— begin PROVIDED ENTRIES —

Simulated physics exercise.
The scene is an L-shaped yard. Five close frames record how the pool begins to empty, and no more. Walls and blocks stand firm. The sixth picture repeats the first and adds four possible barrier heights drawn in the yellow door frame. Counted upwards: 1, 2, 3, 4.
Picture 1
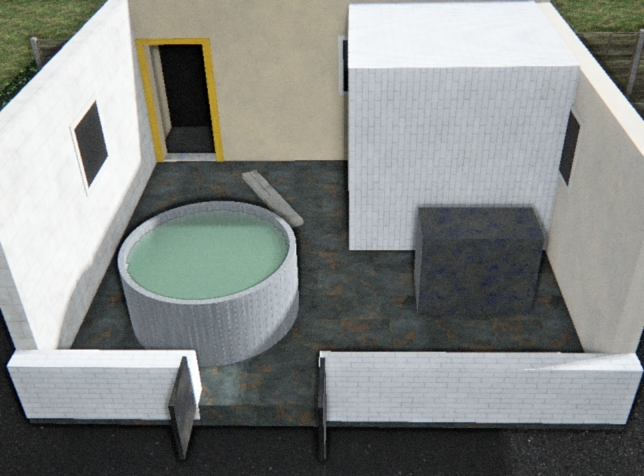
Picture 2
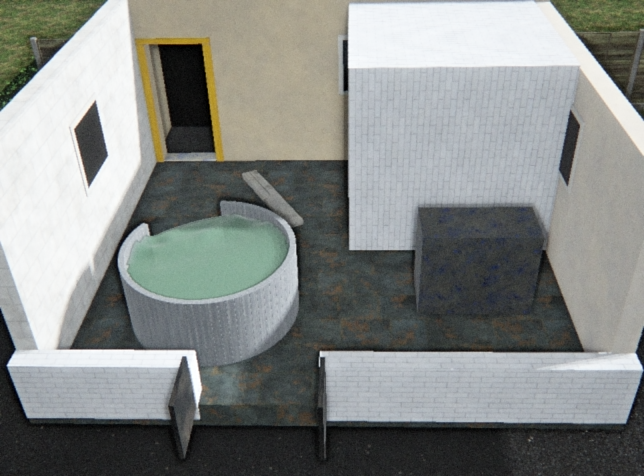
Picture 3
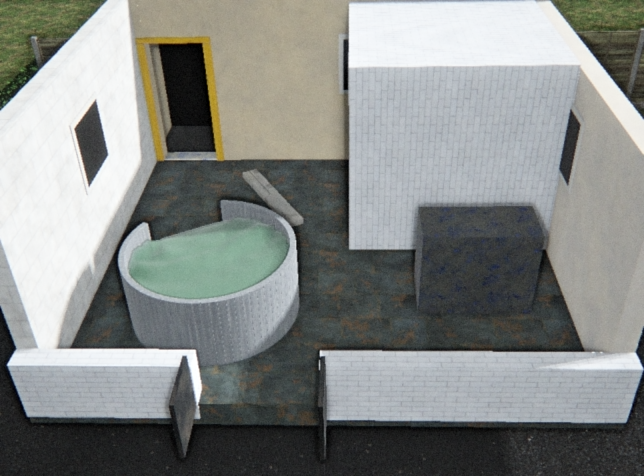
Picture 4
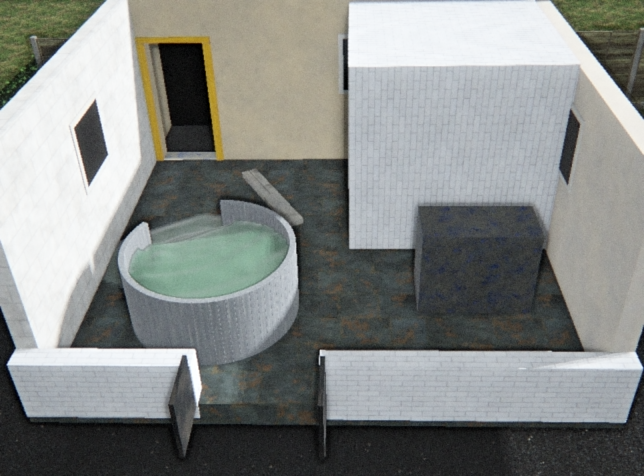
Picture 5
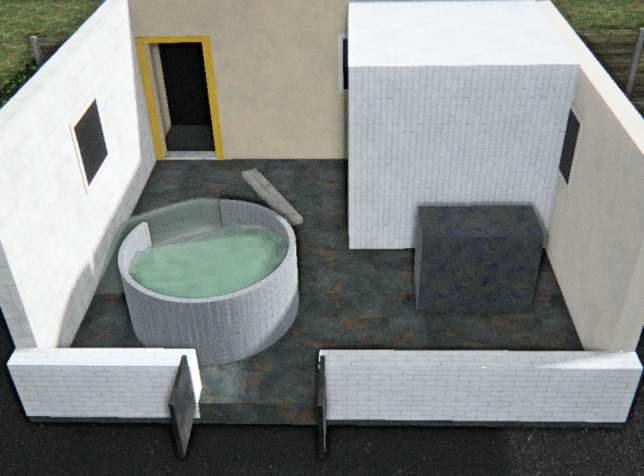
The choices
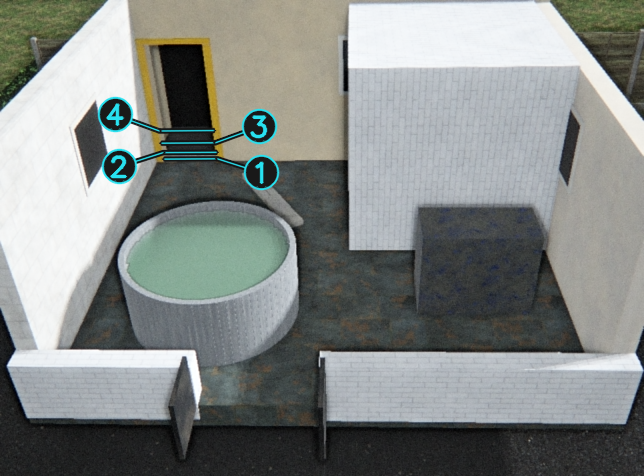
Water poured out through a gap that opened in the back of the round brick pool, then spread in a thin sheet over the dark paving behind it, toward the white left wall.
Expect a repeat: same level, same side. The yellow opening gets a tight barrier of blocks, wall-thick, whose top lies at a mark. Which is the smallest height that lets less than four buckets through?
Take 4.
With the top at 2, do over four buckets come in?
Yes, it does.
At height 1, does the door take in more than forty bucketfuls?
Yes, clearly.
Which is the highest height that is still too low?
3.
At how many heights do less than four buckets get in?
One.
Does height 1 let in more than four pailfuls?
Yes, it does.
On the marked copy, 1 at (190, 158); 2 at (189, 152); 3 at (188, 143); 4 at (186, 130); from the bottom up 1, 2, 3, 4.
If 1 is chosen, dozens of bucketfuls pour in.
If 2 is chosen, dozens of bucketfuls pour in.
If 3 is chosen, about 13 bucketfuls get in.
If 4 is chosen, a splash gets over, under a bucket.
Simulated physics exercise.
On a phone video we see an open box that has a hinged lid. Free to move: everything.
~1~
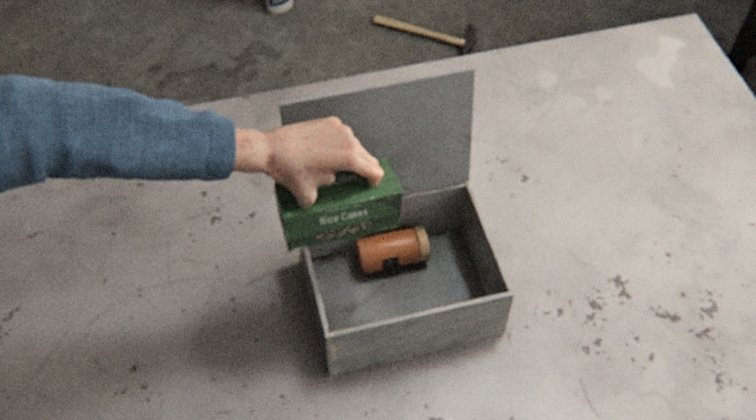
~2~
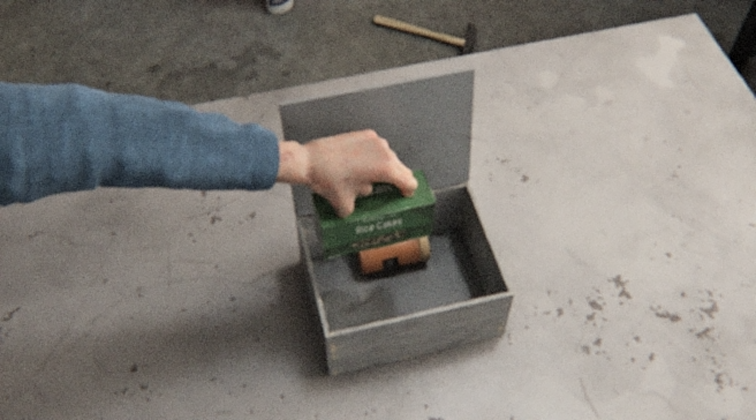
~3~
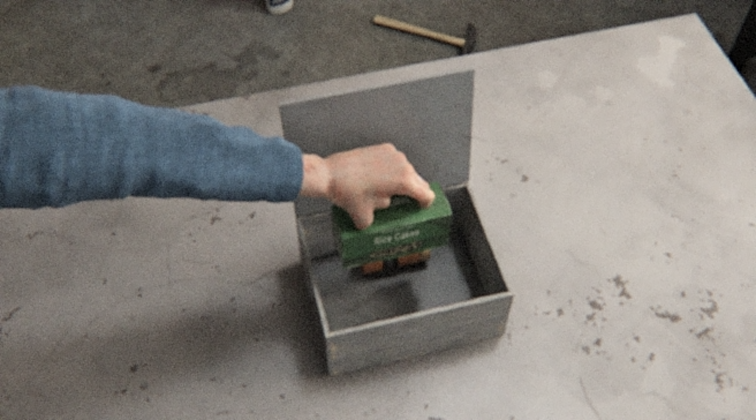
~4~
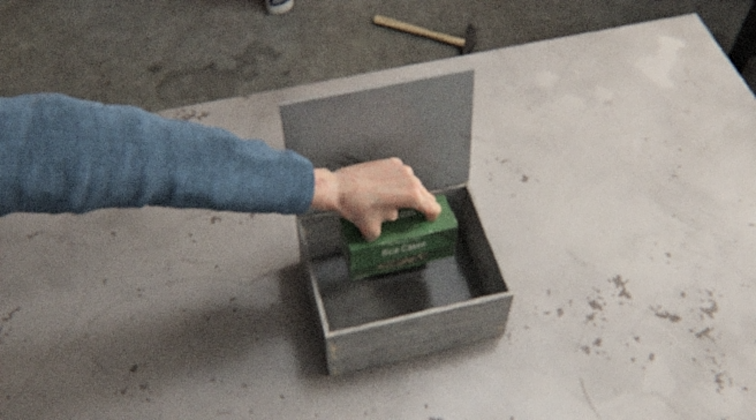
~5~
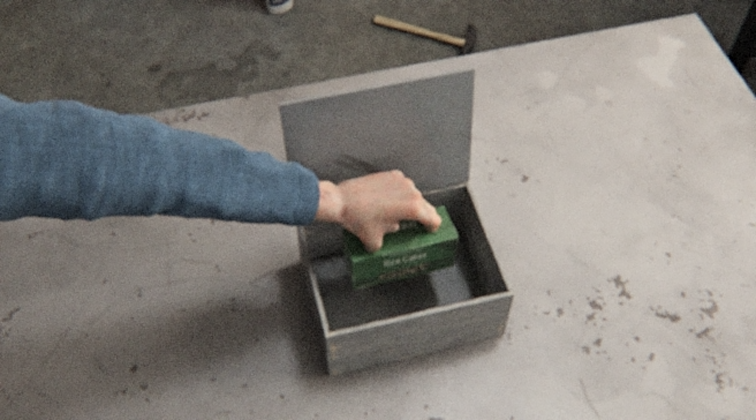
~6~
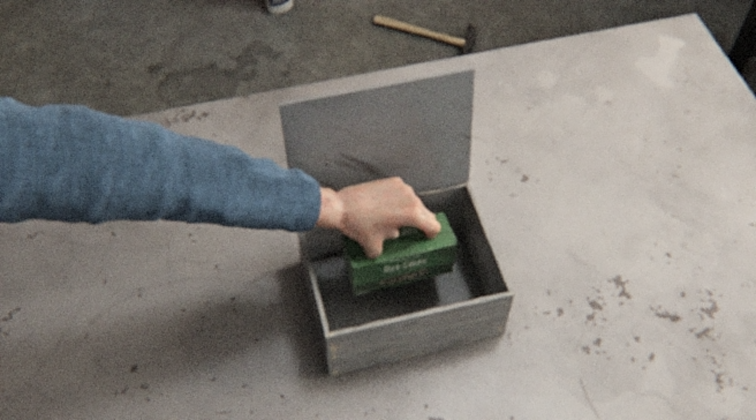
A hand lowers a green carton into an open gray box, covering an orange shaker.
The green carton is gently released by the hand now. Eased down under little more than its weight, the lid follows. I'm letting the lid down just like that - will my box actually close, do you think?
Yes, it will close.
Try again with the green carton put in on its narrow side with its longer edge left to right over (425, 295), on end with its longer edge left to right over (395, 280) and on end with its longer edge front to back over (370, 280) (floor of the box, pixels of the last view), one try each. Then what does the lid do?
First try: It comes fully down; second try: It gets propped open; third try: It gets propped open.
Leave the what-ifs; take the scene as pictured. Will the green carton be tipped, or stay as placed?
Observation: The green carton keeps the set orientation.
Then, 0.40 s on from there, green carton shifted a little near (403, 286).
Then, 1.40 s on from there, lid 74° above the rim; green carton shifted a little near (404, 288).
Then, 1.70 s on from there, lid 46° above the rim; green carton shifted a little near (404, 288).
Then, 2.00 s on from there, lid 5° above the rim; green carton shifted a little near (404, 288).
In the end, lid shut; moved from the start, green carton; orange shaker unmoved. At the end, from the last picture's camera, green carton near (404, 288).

— end PROVIDED ENTRIES —

** WRITTEN INSTRUCTION **
Repeat the lines above exactly, and keep every picture out.

** TASK RESPONSE **
Simulated physics exercise.
The scene is an L-shaped yard. Five close frames record how the pool begins to empty, and no more. Walls and blocks stand firm. The sixth picture repeats the first and adds four possible barrier heights drawn in the yellow door frame. Counted upwards: 1, 2, 3, 4.
Picture 1
Picture 2
Picture 3
Picture 4
Picture 5
The choices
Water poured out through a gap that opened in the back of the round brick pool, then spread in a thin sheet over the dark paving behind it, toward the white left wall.
Expect a repeat: same level, same side. The yellow opening gets a tight barrier of blocks, wall-thick, whose top lies at a mark. Which is the smallest height that lets less than four buckets through?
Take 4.
With the top at 2, do over four buckets come in?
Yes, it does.
At height 1, does the door take in more than forty bucketfuls?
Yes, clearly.
Which is the highest height that is still too low?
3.
At how many heights do less than four buckets get in?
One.
Does height 1 let in more than four pailfuls?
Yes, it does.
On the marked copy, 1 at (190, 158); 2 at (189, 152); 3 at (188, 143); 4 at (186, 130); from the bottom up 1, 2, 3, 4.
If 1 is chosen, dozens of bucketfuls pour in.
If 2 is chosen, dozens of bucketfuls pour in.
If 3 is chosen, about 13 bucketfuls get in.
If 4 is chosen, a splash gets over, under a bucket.
Simulated physics exercise.
On a phone video we see an open box that has a hinged lid. Free to move: everything.
~1~
~2~
~3~
~4~
~5~
~6~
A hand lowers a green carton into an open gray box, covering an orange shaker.
The green carton is gently released by the hand now. Eased down under little more than its weight, the lid follows. I'm letting the lid down just like that - will my box actually close, do you think?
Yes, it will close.
Try again with the green carton put in on its narrow side with its longer edge left to right over (425, 295), on end with its longer edge left to right over (395, 280) and on end with its longer edge front to back over (370, 280) (floor of the box, pixels of the last view), one try each. Then what does the lid do?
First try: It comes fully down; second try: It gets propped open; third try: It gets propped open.
Leave the what-ifs; take the scene as pictured. Will the green carton be tipped, or stay as placed?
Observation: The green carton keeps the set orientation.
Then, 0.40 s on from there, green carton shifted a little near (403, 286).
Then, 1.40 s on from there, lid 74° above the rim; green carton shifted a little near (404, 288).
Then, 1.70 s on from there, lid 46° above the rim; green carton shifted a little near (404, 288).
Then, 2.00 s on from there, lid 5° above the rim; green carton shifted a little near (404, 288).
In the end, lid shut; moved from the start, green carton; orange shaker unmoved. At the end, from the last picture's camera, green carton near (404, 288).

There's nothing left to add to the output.